STORED DATA →

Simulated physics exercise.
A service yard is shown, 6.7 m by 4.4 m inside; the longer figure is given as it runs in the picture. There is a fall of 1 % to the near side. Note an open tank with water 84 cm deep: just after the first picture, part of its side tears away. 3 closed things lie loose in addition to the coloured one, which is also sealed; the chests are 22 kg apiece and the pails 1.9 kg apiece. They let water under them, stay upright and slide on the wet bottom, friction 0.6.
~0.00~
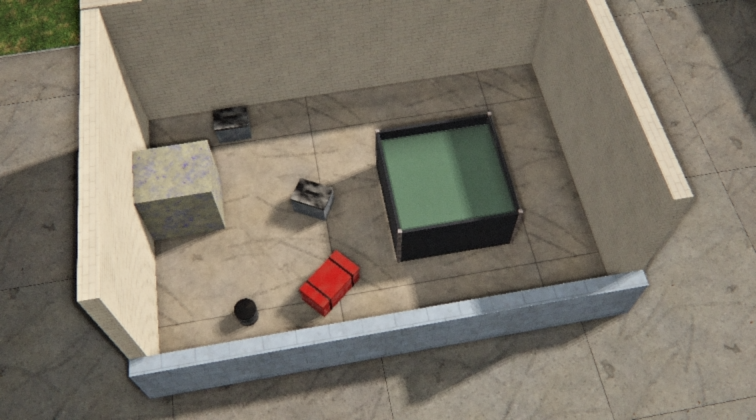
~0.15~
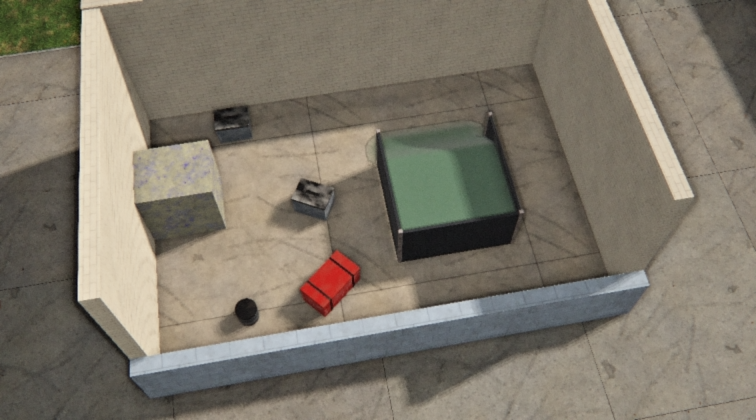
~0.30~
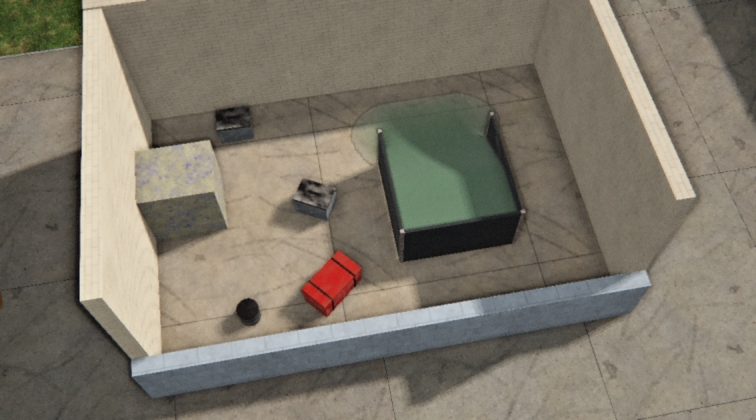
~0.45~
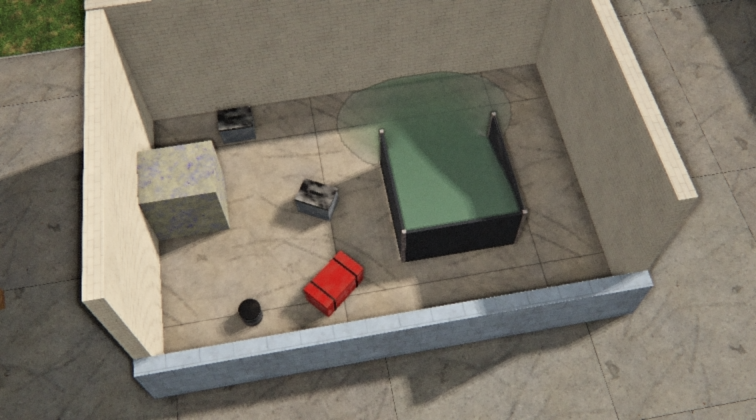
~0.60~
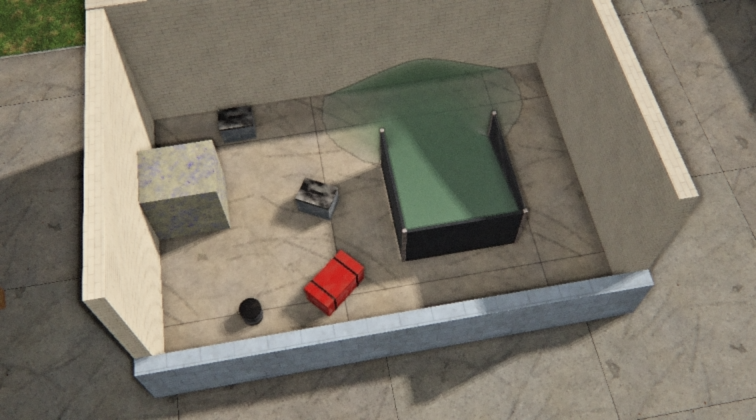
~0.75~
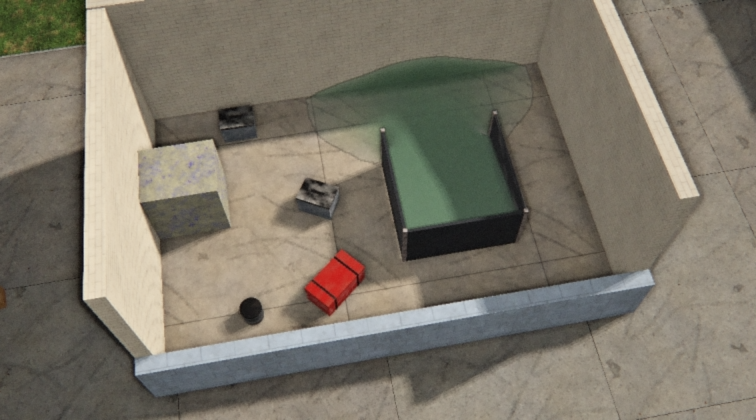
Greenish water pours out through the open far side of a dark-walled tank and spreads across the paved floor to the back wall, widening to both sides, while the red trunk and the other loose objects stay essentially still.
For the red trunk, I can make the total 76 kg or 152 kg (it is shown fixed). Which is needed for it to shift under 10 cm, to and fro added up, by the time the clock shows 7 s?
My call: Lighter is already sufficient.
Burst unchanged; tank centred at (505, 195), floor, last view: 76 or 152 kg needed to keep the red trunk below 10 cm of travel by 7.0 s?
In that case, simply put, the lighter one does it.
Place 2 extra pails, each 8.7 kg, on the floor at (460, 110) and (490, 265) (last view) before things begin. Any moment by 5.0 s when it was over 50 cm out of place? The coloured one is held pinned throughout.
First one went beyond, second stayed within.
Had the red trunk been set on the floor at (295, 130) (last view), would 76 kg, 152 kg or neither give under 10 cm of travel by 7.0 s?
Just the heavier one.
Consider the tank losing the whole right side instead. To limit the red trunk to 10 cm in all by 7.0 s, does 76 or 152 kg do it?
With that failure, the big mass alone works.
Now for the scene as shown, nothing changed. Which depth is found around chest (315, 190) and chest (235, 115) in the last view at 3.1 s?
First about 4 cm, second about 31 cm.
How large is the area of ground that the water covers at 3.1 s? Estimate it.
Some 21 m2 of it.
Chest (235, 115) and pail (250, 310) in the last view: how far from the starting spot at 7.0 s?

TASK TO CARRY OUT →
Quote the material word for word, dropping any images it holds.

COMPLETE ANSWER →
Simulated physics exercise.
A service yard is shown, 6.7 m by 4.4 m inside; the longer figure is given as it runs in the picture. There is a fall of 1 % to the near side. Note an open tank with water 84 cm deep: just after the first picture, part of its side tears away. 3 closed things lie loose in addition to the coloured one, which is also sealed; the chests are 22 kg apiece and the pails 1.9 kg apiece. They let water under them, stay upright and slide on the wet bottom, friction 0.6.
~0.00~
~0.15~
~0.30~
~0.45~
~0.60~
~0.75~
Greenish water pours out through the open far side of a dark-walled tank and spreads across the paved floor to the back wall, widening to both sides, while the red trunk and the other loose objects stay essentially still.
For the red trunk, I can make the total 76 kg or 152 kg (it is shown fixed). Which is needed for it to shift under 10 cm, to and fro added up, by the time the clock shows 7 s?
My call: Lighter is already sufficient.
Burst unchanged; tank centred at (505, 195), floor, last view: 76 or 152 kg needed to keep the red trunk below 10 cm of travel by 7.0 s?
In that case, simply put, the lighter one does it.
Place 2 extra pails, each 8.7 kg, on the floor at (460, 110) and (490, 265) (last view) before things begin. Any moment by 5.0 s when it was over 50 cm out of place? The coloured one is held pinned throughout.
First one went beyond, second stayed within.
Had the red trunk been set on the floor at (295, 130) (last view), would 76 kg, 152 kg or neither give under 10 cm of travel by 7.0 s?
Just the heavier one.
Consider the tank losing the whole right side instead. To limit the red trunk to 10 cm in all by 7.0 s, does 76 or 152 kg do it?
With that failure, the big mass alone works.
Now for the scene as shown, nothing changed. Which depth is found around chest (315, 190) and chest (235, 115) in the last view at 3.1 s?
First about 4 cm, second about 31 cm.
How large is the area of ground that the water covers at 3.1 s? Estimate it.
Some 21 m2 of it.
Chest (235, 115) and pail (250, 310) in the last view: how far from the starting spot at 7.0 s?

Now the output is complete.